Quote the lines of the data below verbatim, beginning at the line that contains "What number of" and ending at the last line, both included, and excluding pictures.

Recorded data -
+ + + + +
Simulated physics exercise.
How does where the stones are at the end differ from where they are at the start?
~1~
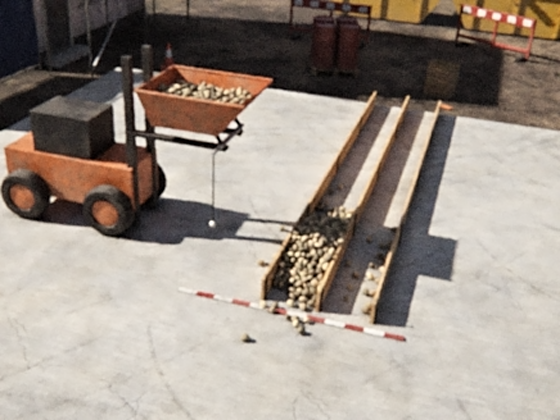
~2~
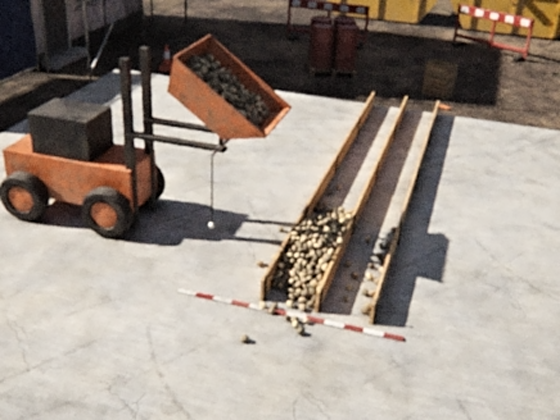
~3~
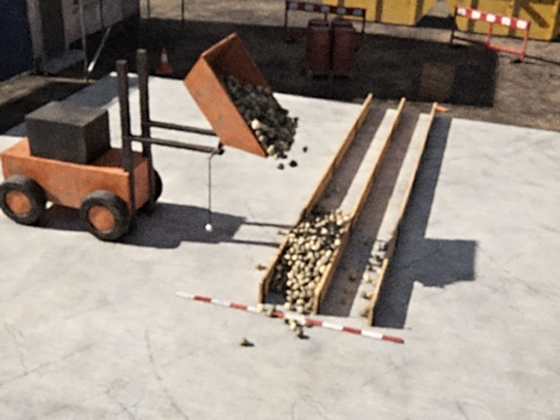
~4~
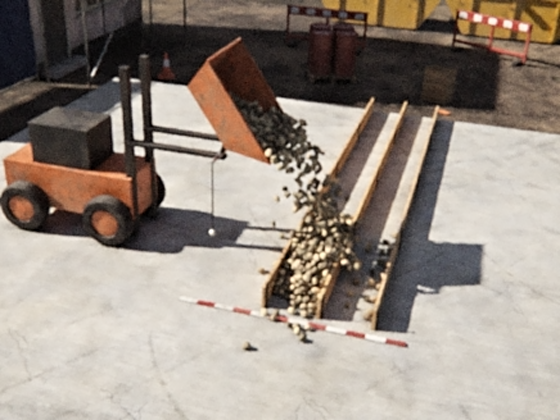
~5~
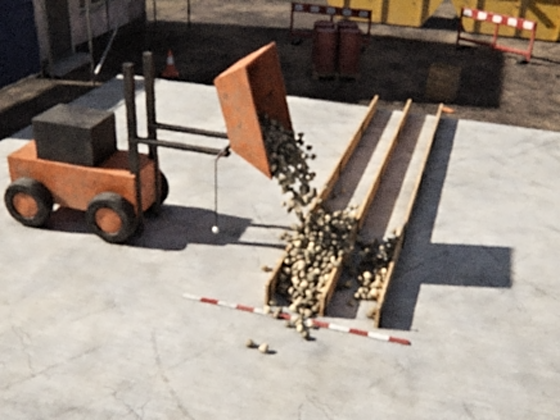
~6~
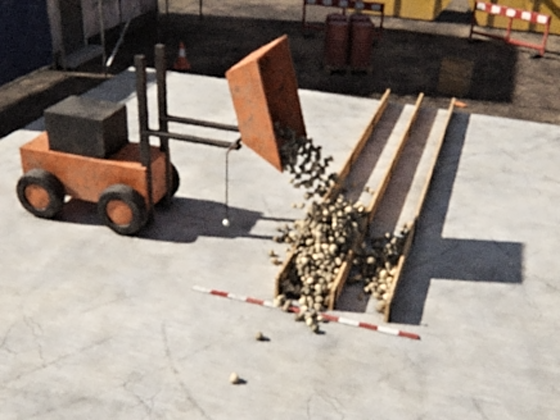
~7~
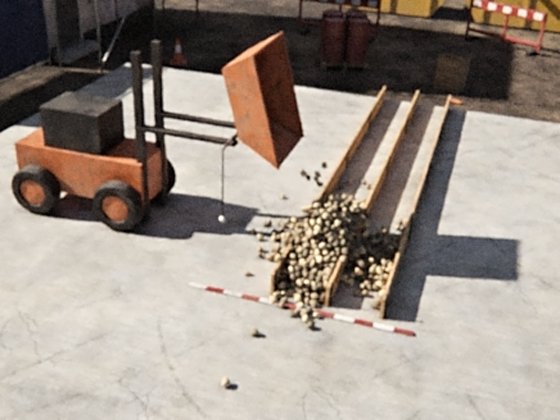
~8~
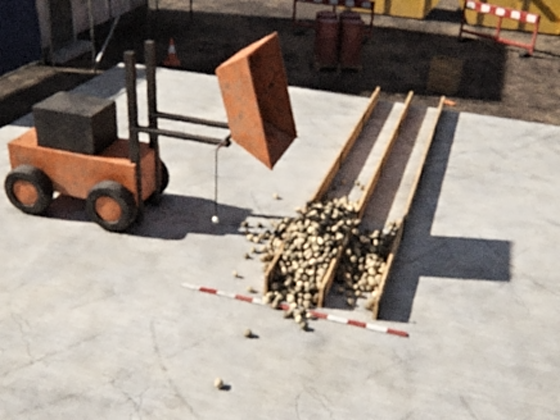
At the start the stones are split between the raised skip and a heap mostly in the left bay. At the end they are all down on the ground, lower and further right overall, in a broad heap across both bays with a few strays around it.
At the start, an orange forklift on the left holds a raised skip of stones level beside three long boards, with an earlier heap lying mostly in the left bay. The skip tips to the right, and a few stones begin to drop from its lower edge. It pauses steeply tilted as a stream pours onto the heap, then tips further and sheds most of what remains. The stones spread over the middle board into the right bay, while a few roll out in front. Finally the skip hangs empty above a broad heap across both bays, fuller on the left.
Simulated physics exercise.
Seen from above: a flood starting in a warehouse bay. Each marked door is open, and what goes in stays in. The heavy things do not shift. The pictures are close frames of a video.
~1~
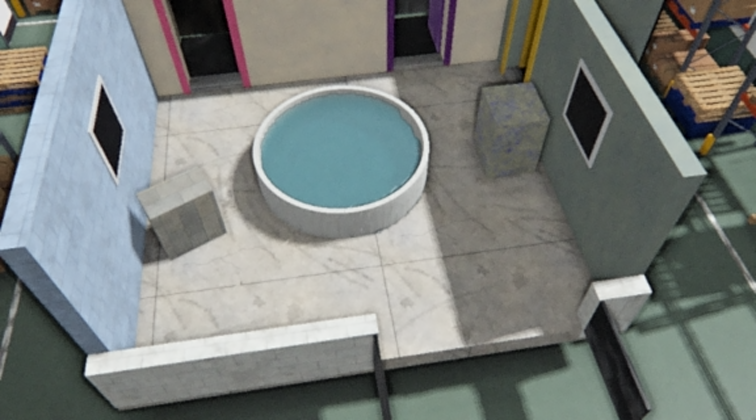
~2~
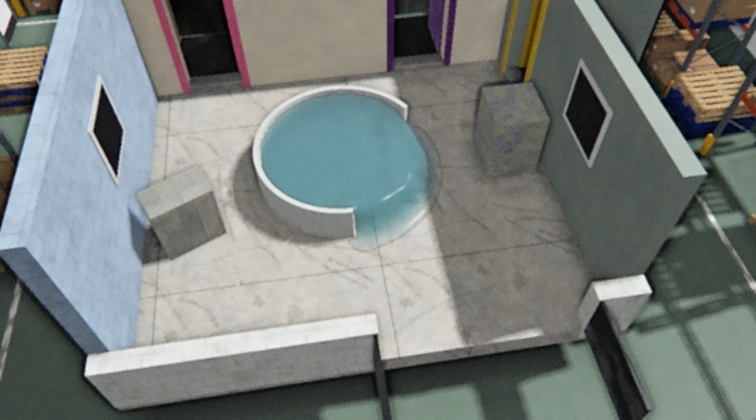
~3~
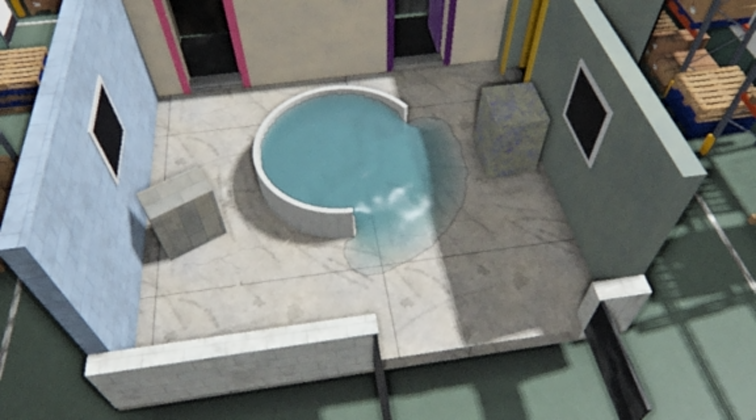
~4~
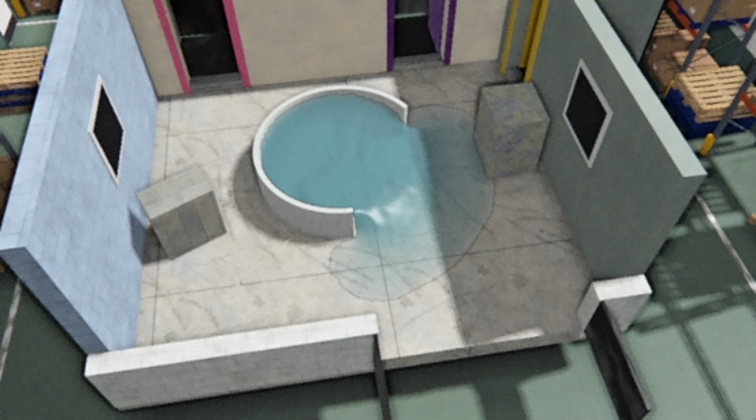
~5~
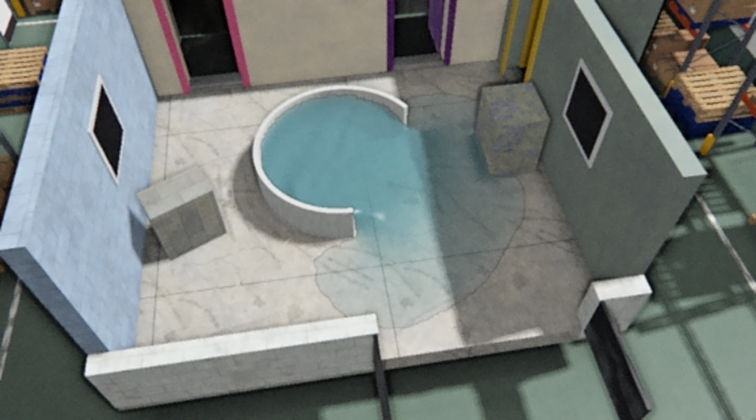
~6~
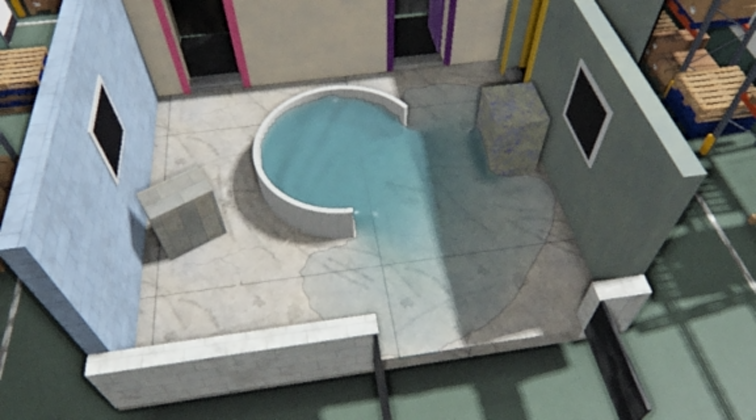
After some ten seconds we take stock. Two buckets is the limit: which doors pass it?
In the end: The yellow door stays under that; the pink door stays under that; the purple door stays under that.
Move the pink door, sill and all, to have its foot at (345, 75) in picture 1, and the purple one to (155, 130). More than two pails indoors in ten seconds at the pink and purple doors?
Then: The pink door holds, the purple door holds.
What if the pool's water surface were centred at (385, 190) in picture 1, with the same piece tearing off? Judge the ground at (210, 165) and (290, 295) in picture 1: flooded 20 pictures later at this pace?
In that order: No water, not flooded.
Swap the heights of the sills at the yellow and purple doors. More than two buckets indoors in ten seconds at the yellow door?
In short: Yellow door passes that mark.
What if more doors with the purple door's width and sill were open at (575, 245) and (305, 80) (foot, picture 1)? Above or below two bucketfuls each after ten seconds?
In that order: Is over, keeps below it.
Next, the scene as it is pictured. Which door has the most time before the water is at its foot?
That is the pink-painted one.
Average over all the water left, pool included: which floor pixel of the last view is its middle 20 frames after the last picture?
Near (435, 182).
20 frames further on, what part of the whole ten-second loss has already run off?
About 45 per cent.
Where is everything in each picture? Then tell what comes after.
The first picture shows still water in the round tank at (341, 147).
In the second picture, water pours out at (418, 184) and has run to a hidden place.
In the third picture, the front is at (364, 269), out from the gap at (418, 186).
In the fourth picture, the front is at (458, 113), out from the gap at (418, 187).
In the fifth picture, the front is at a hidden place, out from the gap at (418, 188).
In the sixth picture, water pours out at (418, 188) and has run to a hidden place.
A moment on, water covers 40 % of the floor; the yellow door wet at the sill, nothing in, the pink door not reached, the purple door wet at the sill, nothing in.
Next, water covers 40 % of the floor; the yellow door wet at the sill, nothing in, the pink door not reached, the purple door wet at the sill, nothing in.
Then, water covers 50 % of the floor; the yellow door under two buckets in, the pink door not reached, the purple door under two buckets in.
Later, water covers 70 % of the floor; the yellow door under two buckets in, the pink door wet at the sill, nothing in, the purple door under two buckets in.
In the end, water covers 90 % of the floor; the yellow door under two buckets in, the pink door wet at the sill, nothing in, the purple door under two buckets in.
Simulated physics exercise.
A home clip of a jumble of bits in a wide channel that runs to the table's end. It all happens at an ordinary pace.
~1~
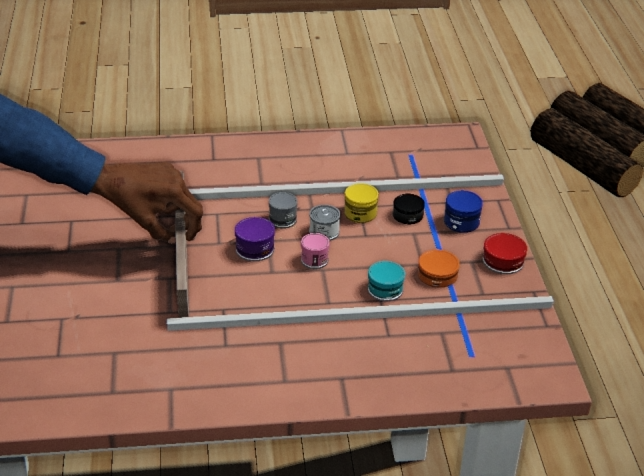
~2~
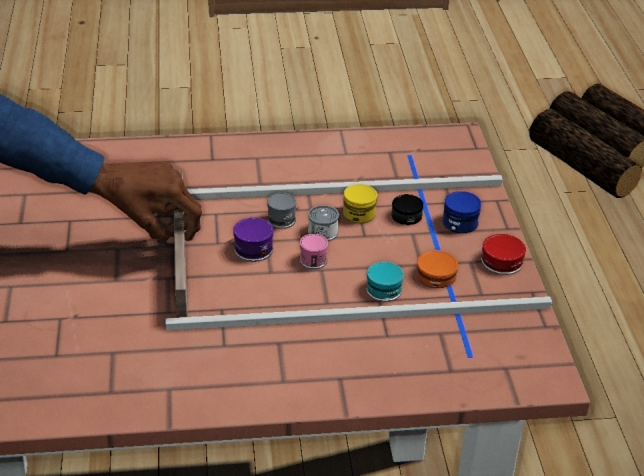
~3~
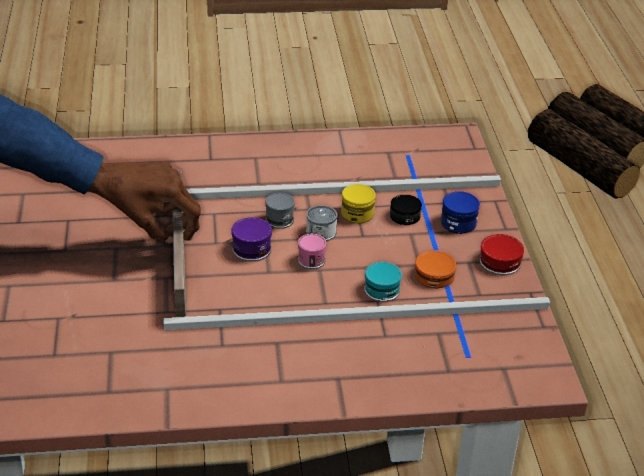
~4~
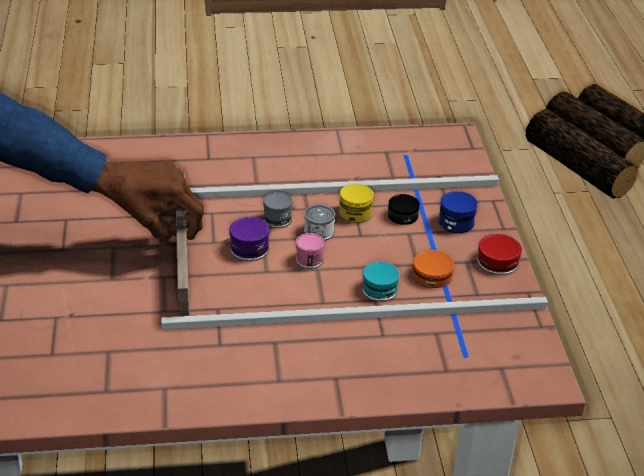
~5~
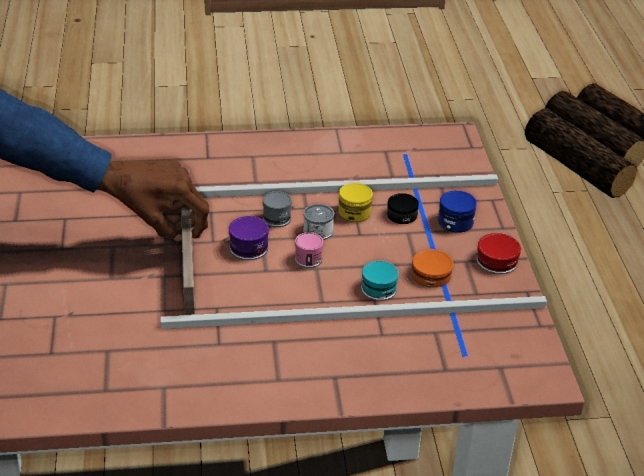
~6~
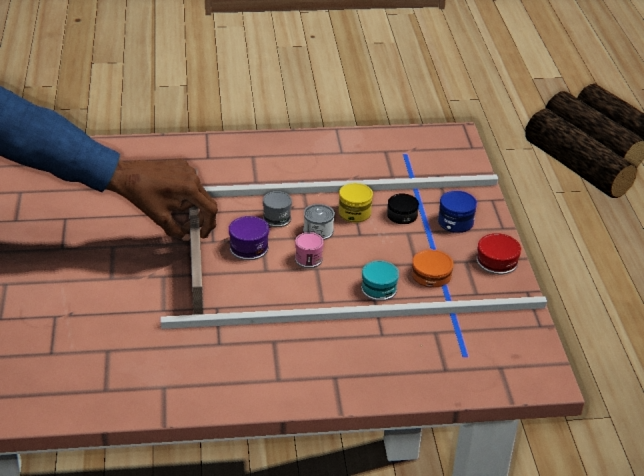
A hand in a blue sleeve held a board upright at the left of a jumble of colourful tubs between two rails, then slid it slightly right, not touching any of them.
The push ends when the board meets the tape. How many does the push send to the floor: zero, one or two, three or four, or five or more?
Here the number that fall off is zero.
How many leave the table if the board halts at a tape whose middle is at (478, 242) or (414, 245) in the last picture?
Down on the floor: 2 and 0.
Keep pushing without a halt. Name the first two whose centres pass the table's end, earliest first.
In order: The red tin, then the blue tub.
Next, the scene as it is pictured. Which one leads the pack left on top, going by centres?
It is the red tin.
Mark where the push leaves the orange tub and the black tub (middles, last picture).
About (488, 269), and the other about (466, 206).
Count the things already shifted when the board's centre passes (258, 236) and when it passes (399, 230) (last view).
The counts are 1 and 9.
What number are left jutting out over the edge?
It comes to 1.
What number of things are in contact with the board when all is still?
That makes 4.
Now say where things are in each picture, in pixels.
Red tin (505, 253); blue tub (463, 212); orange tub (438, 268); board (181, 242); tape (438, 245), in the first picture.
Blue tub (462, 212); black tub (407, 210), in the second picture.
Orange tub (435, 270); yellow tub (358, 204), in the third picture.
Red tin (499, 254); grey tin (278, 210), in the fourth picture.
Blue tub (457, 211); pink pot (309, 250), in the fifth picture.
Red tin (498, 254); blue tub (457, 212); orange tub (432, 269); board (195, 239); tape (432, 244), in the sixth picture.
Soon after, none off yet; red tin at rest near (498, 254); blue tub at rest near (457, 212); orange tub at rest near (432, 269).
Then, none off yet; red tin at rest near (498, 254); blue tub moving near (466, 214); orange tub moved a little near (445, 266).
At rest, the number that fall off is zero.
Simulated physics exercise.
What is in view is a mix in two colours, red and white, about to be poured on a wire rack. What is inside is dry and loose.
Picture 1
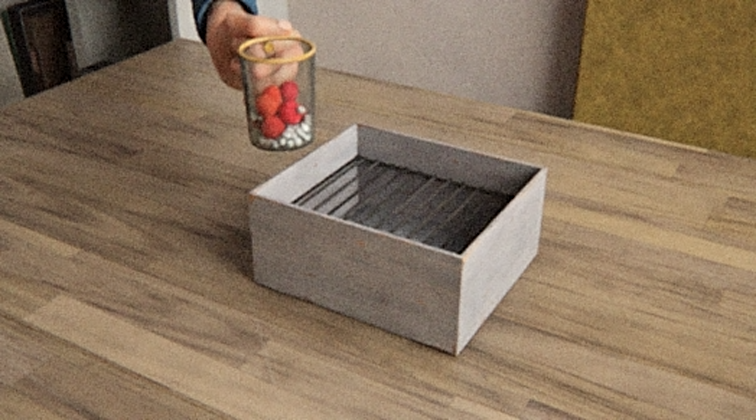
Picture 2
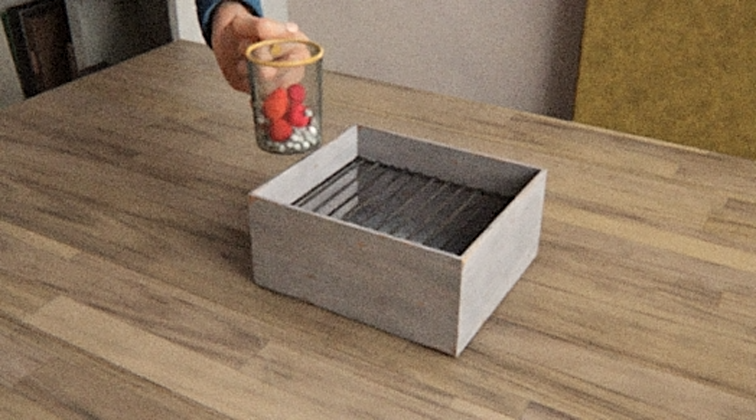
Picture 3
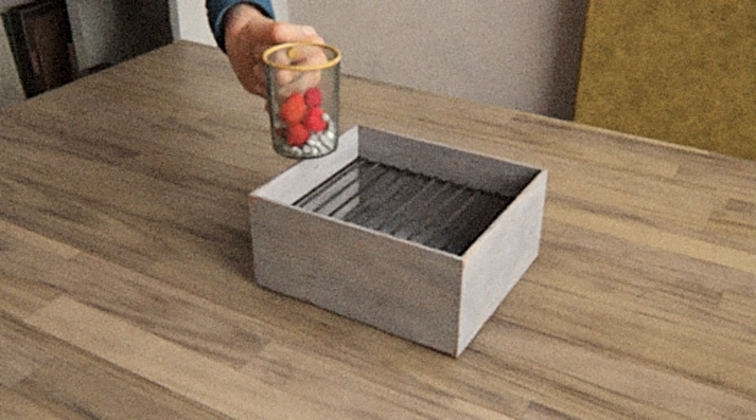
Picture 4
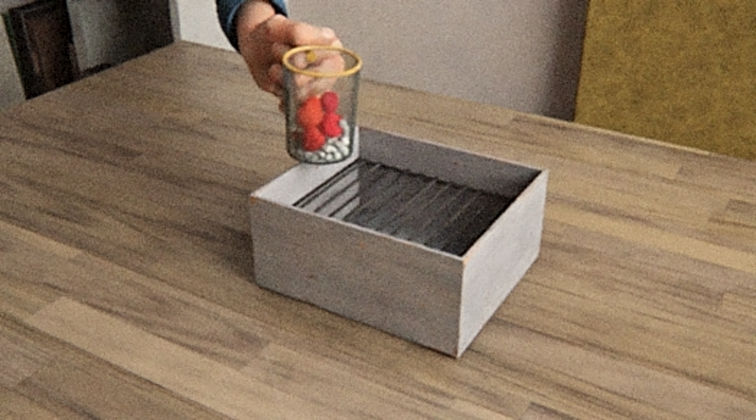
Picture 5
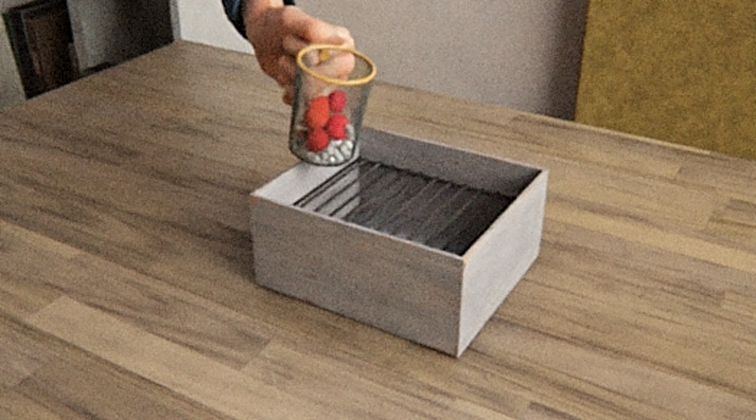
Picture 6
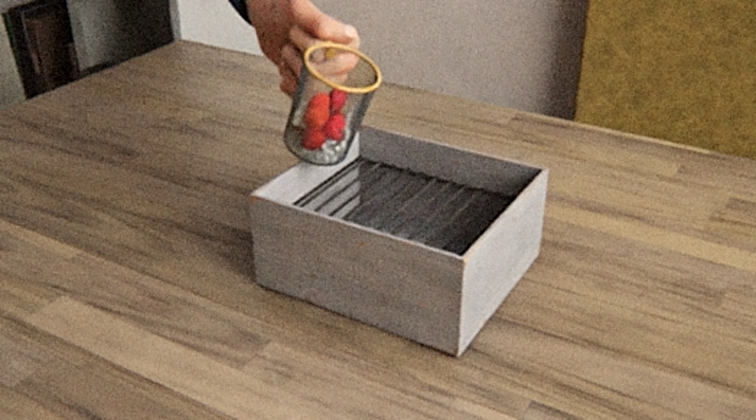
A hand holding a clear, gold-rimmed cup of red and white pieces moves it rightward and slightly down over a wooden table, toward a gray open box with a dark rack inside. Near the box's back left corner, the hand tilts the cup to the right, the pieces still inside.
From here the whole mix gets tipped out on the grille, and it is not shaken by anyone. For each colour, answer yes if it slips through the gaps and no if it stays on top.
Answers: Red ones - no; white ones - yes.
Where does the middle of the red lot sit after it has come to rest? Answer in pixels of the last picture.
Close to (393, 198).
Then, 0.31 s later than the last frame, red ones, every one in the cup; white ones, every one in the cup.
Then, 0.71 s later than the last frame, red ones, every one in the cup; white ones, every one in the cup.
When it is over, red ones, every one on the wires, not one under the rack; white ones, just a few on the wires, almost all under the rack.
+ + + + +
Solved problem -
What number of things are in contact with the board when all is still?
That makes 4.
Now say where things are in each picture, in pixels.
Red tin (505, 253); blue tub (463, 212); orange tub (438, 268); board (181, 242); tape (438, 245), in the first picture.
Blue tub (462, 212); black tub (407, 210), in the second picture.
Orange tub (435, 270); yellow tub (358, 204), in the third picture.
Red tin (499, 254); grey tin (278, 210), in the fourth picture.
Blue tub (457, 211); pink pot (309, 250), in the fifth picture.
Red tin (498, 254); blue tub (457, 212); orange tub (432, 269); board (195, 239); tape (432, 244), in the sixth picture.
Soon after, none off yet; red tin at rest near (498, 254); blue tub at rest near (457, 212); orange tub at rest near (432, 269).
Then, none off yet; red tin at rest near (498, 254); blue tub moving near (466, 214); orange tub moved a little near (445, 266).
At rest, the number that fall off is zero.
Simulated physics exercise.
What is in view is a mix in two colours, red and white, about to be poured on a wire rack. What is inside is dry and loose.
Picture 1
Picture 2
Picture 3
Picture 4
Picture 5
Picture 6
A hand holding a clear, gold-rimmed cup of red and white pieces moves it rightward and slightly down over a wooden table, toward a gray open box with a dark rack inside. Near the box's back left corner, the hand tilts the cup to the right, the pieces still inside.
From here the whole mix gets tipped out on the grille, and it is not shaken by anyone. For each colour, answer yes if it slips through the gaps and no if it stays on top.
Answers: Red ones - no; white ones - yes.
Where does the middle of the red lot sit after it has come to rest? Answer in pixels of the last picture.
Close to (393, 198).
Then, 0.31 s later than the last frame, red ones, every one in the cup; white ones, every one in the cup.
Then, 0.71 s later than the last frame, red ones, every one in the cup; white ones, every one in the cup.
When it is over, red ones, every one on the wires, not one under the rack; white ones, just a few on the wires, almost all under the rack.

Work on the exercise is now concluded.